## [Task to complete]
Go through the records and extract every line with the word "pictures".
# START OF Stored data
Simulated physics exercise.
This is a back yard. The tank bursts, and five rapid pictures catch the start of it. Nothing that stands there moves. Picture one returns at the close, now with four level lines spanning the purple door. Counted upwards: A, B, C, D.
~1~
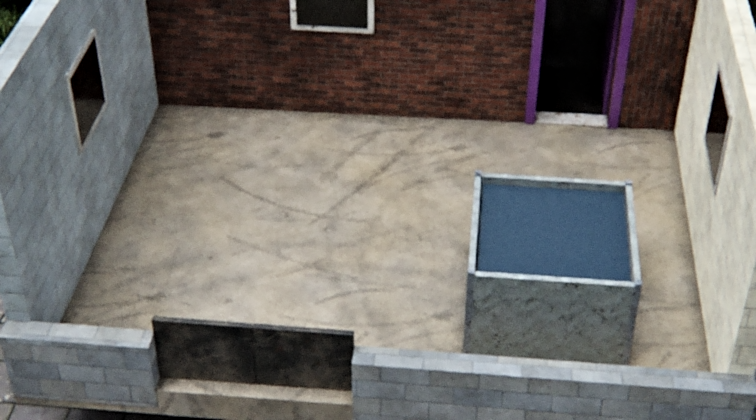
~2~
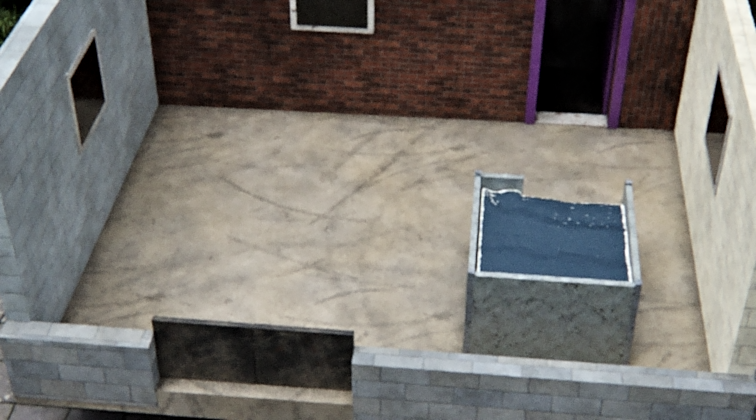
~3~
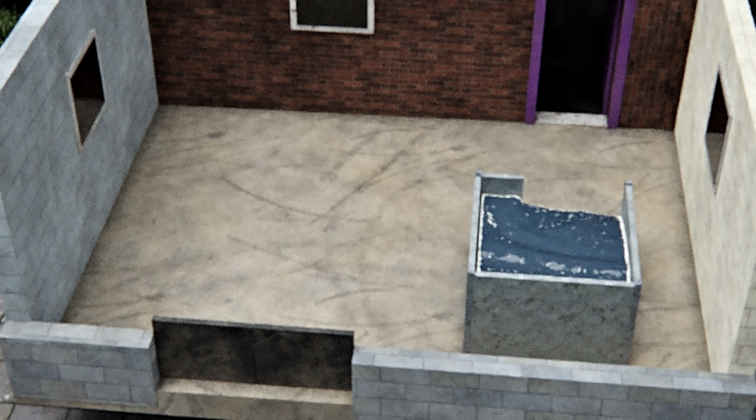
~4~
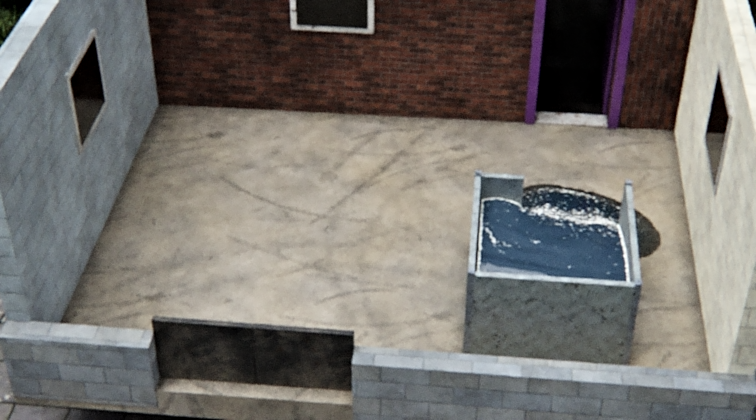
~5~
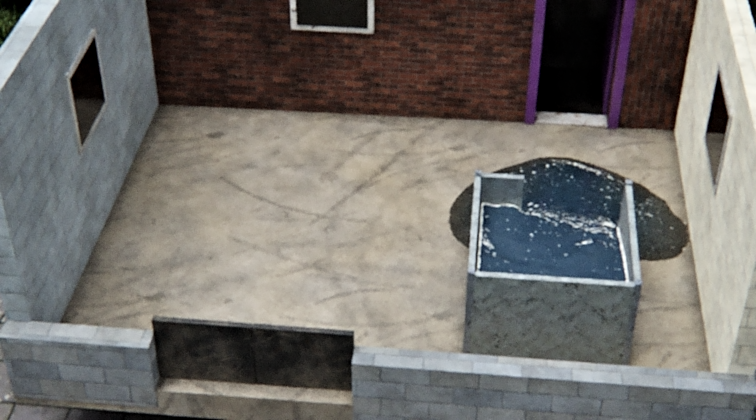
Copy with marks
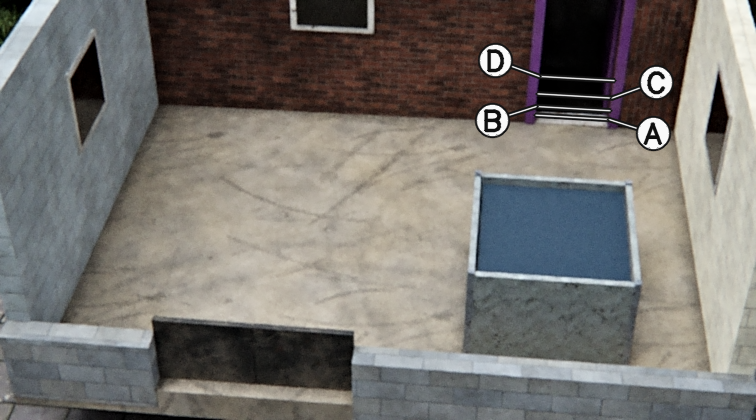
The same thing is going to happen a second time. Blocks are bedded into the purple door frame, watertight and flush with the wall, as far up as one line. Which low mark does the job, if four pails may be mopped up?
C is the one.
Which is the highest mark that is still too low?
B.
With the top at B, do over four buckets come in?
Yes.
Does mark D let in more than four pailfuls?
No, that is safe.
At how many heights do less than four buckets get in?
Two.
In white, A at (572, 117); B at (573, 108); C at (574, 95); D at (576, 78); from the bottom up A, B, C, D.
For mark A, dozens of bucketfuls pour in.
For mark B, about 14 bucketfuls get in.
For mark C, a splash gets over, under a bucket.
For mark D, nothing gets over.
# END OF Stored data
# START OF Stored data
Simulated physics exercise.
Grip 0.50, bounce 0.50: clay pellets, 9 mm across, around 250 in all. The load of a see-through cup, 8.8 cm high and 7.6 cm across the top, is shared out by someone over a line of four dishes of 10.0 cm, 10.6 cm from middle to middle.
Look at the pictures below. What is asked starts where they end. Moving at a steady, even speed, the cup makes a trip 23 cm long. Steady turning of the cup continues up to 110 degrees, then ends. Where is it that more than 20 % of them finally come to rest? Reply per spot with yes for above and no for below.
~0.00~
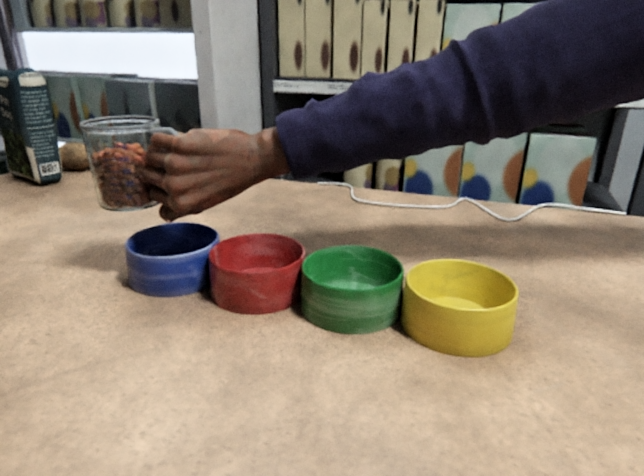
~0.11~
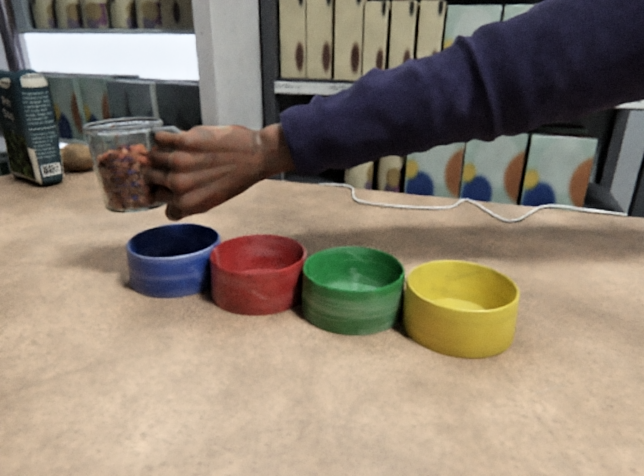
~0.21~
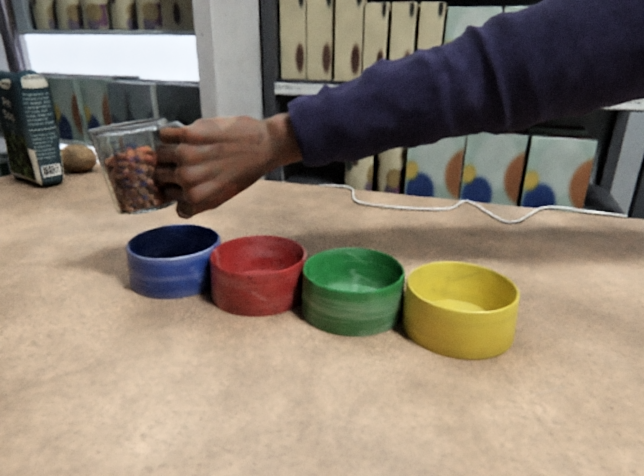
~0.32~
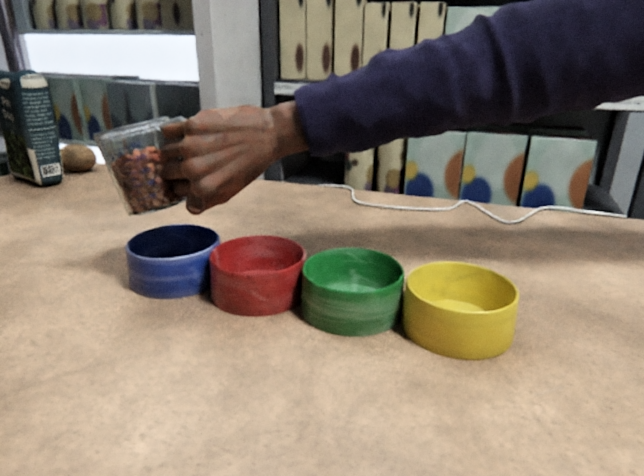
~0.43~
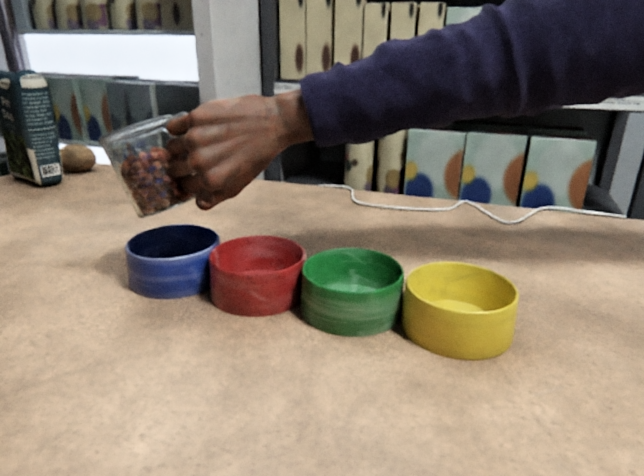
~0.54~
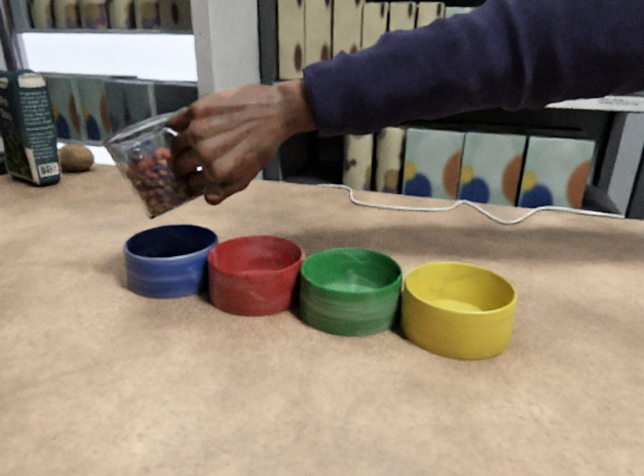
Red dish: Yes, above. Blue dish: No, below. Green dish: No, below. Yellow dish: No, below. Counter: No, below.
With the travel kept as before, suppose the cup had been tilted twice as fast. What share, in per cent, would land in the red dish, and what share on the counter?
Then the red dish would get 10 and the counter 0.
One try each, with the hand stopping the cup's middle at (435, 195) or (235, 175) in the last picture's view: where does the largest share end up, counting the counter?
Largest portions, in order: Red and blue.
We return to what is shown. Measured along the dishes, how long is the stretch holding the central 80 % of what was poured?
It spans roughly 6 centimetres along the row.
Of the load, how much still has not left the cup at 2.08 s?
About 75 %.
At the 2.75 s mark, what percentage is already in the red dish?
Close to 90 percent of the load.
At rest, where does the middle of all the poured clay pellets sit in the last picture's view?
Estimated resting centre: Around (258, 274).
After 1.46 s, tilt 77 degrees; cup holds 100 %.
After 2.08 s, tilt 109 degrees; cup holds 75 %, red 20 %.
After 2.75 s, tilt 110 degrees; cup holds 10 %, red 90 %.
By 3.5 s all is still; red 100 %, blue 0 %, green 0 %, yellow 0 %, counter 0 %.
# END OF Stored data
## [Expected answer]
This is a back yard. The tank bursts, and five rapid pictures catch the start of it. Nothing that stands there moves. Picture one returns at the close, now with four level lines spanning the purple door. Counted upwards: A, B, C, D.
Look at the pictures below. What is asked starts where they end. Moving at a steady, even speed, the cup makes a trip 23 cm long. Steady turning of the cup continues up to 110 degrees, then ends. Where is it that more than 20 % of them finally come to rest? Reply per spot with yes for above and no for below.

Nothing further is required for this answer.